__Problem__: Omit all images, then return the remaining material exactly as it stands.
↓
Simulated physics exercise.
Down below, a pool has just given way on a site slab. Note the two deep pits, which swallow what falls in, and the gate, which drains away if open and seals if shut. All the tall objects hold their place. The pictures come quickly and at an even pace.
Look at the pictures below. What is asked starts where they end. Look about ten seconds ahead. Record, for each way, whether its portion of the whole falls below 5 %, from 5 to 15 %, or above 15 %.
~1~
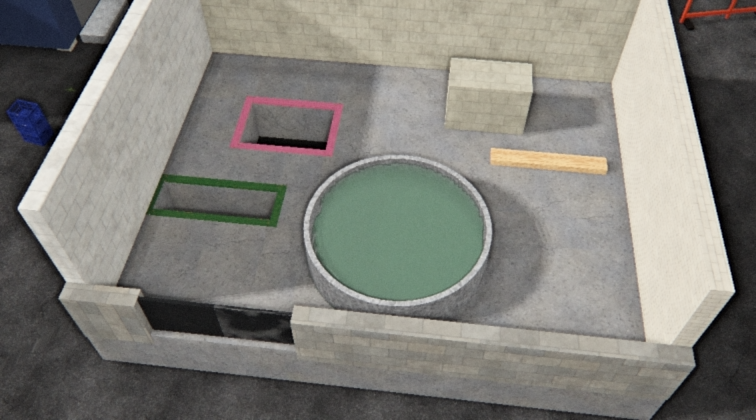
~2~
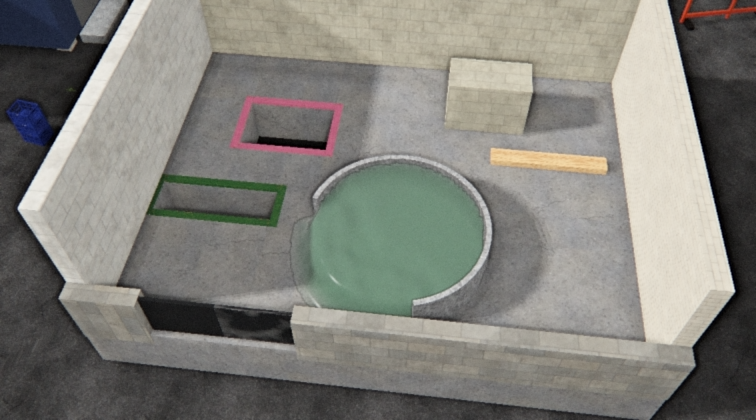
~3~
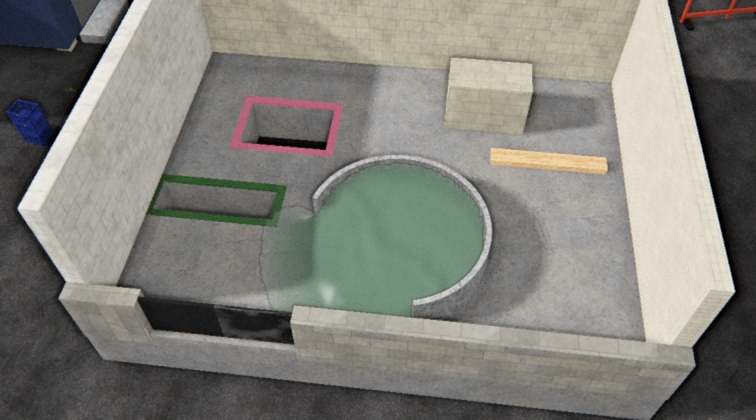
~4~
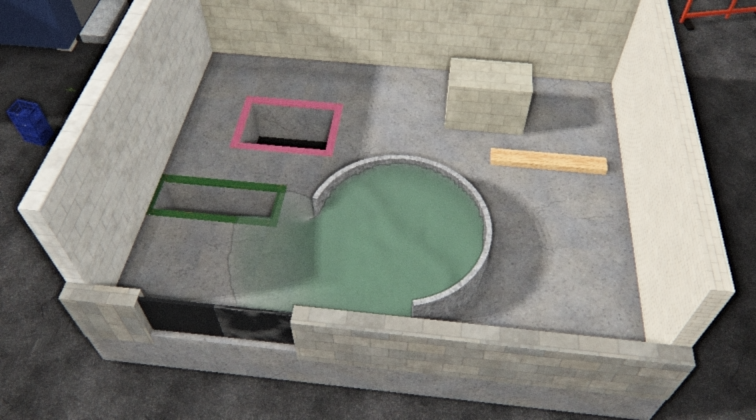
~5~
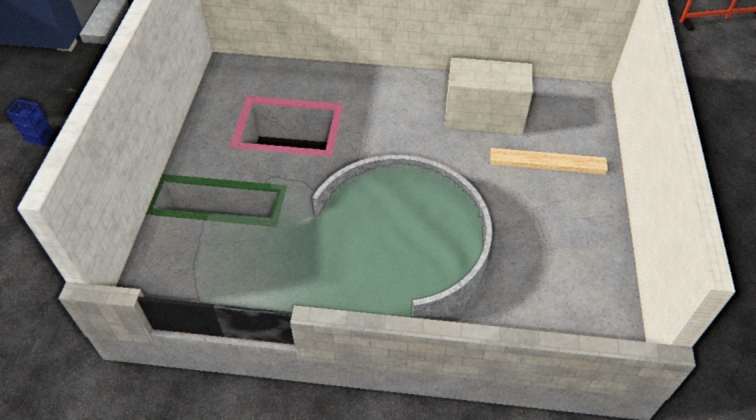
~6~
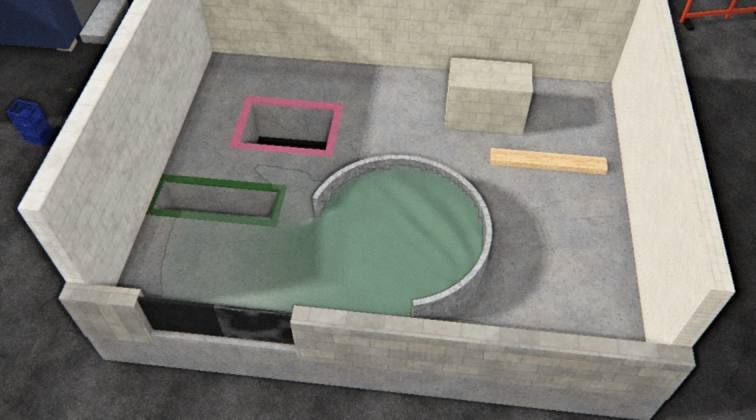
In order: The gate stays lower than five per cent. The pink pit stays lower than five per cent. The green pit goes higher than fifteen per cent.
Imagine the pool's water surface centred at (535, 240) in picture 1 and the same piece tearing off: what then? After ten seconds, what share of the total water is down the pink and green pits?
Tally in per cent - pink pit 6; green pit 55.
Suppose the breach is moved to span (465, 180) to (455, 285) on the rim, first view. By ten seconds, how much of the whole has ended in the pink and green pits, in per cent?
Pink: 12 percent; green: 4 percent.
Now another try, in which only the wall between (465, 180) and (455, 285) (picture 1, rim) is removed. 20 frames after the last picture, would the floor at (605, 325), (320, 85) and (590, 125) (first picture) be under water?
Note, points one to three: Reached and soaked / unreached / reached and soaked.
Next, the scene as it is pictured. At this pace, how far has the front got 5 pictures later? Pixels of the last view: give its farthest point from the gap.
Somewhere about (621, 342).
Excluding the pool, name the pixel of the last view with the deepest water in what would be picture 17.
I'd point to (106, 313).
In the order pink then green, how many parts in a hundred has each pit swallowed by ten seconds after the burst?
Close to 2 per cent, and close to 64 per cent.
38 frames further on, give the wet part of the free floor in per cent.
↑
__Solution for this task__:
Simulated physics exercise.
Down below, a pool has just given way on a site slab. Note the two deep pits, which swallow what falls in, and the gate, which drains away if open and seals if shut. All the tall objects hold their place. The pictures come quickly and at an even pace.
Look at the pictures below. What is asked starts where they end. Look about ten seconds ahead. Record, for each way, whether its portion of the whole falls below 5 %, from 5 to 15 %, or above 15 %.
~1~
~2~
~3~
~4~
~5~
~6~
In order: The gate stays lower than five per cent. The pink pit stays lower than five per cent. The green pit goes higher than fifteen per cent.
Imagine the pool's water surface centred at (535, 240) in picture 1 and the same piece tearing off: what then? After ten seconds, what share of the total water is down the pink and green pits?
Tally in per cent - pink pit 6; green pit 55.
Suppose the breach is moved to span (465, 180) to (455, 285) on the rim, first view. By ten seconds, how much of the whole has ended in the pink and green pits, in per cent?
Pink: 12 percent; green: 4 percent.
Now another try, in which only the wall between (465, 180) and (455, 285) (picture 1, rim) is removed. 20 frames after the last picture, would the floor at (605, 325), (320, 85) and (590, 125) (first picture) be under water?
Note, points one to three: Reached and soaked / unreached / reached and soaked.
Next, the scene as it is pictured. At this pace, how far has the front got 5 pictures later? Pixels of the last view: give its farthest point from the gap.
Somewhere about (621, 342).
Excluding the pool, name the pixel of the last view with the deepest water in what would be picture 17.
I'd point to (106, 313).
In the order pink then green, how many parts in a hundred has each pit swallowed by ten seconds after the burst?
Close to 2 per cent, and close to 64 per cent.
38 frames further on, give the wet part of the free floor in per cent.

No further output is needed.